Restate exactly the lines below, from the one containing "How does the" through the final line, and leave out the pictures.
---- SUPPLIED DATA
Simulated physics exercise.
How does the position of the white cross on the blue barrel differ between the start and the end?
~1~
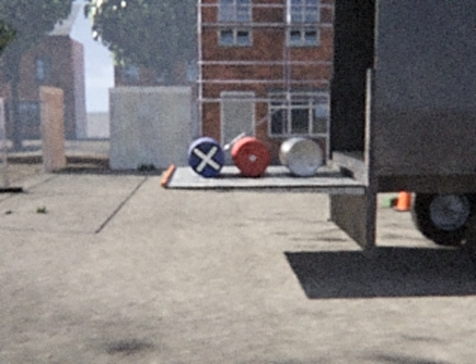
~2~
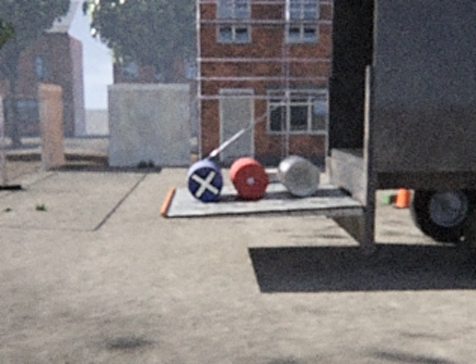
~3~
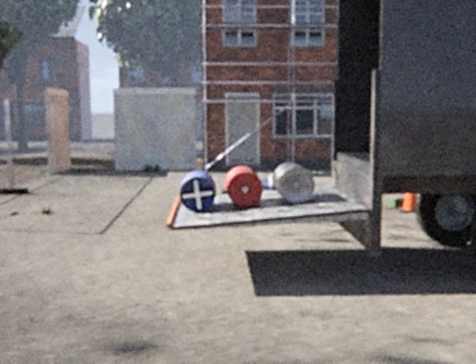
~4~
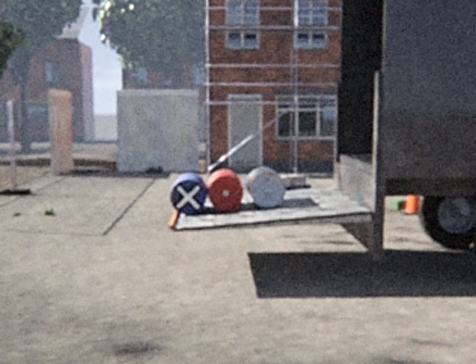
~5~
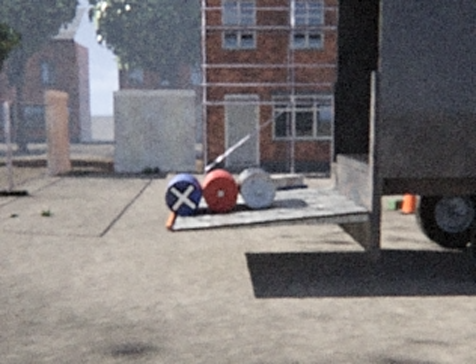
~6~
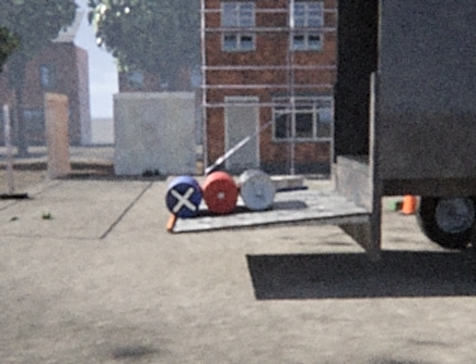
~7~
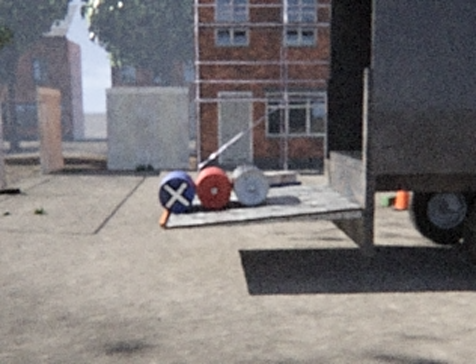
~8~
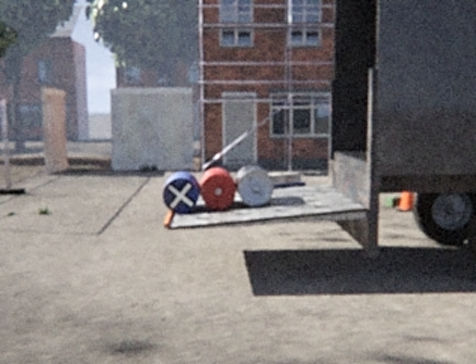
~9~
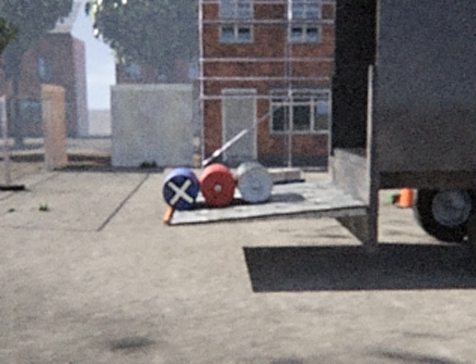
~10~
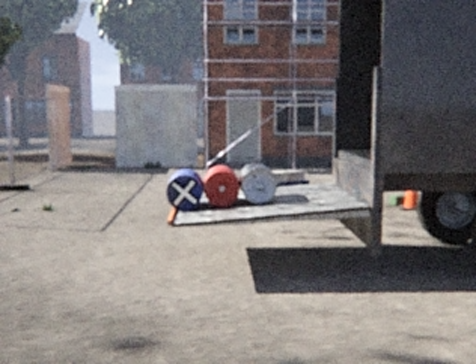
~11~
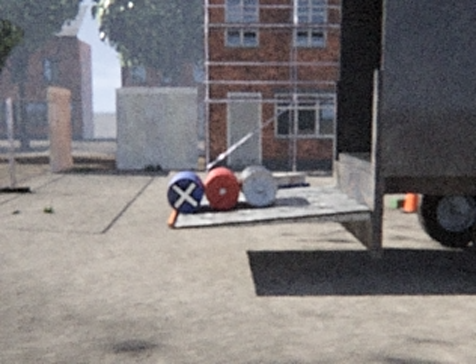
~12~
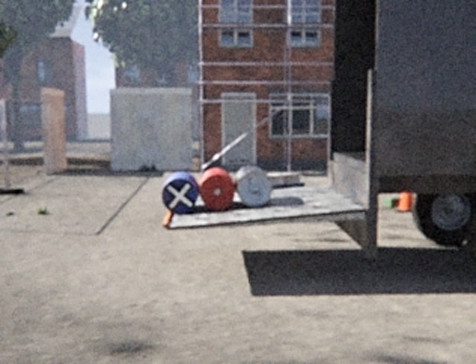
At the start the cross is higher up and farther from the lift's left edge. By the end it is lower and farther left, with the blue barrel resting at that edge.
Lorry tail lift lowering and tilting, then blue, red and silver barrels rolling left and stopping together at its outer edge.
--------
__OUTPUT FOR THIS TASK__.
How does the position of the white cross on the blue barrel differ between the start and the end?
~1~
~2~
~3~
~4~
~5~
~6~
~7~
~8~
~9~
~10~
~11~
~12~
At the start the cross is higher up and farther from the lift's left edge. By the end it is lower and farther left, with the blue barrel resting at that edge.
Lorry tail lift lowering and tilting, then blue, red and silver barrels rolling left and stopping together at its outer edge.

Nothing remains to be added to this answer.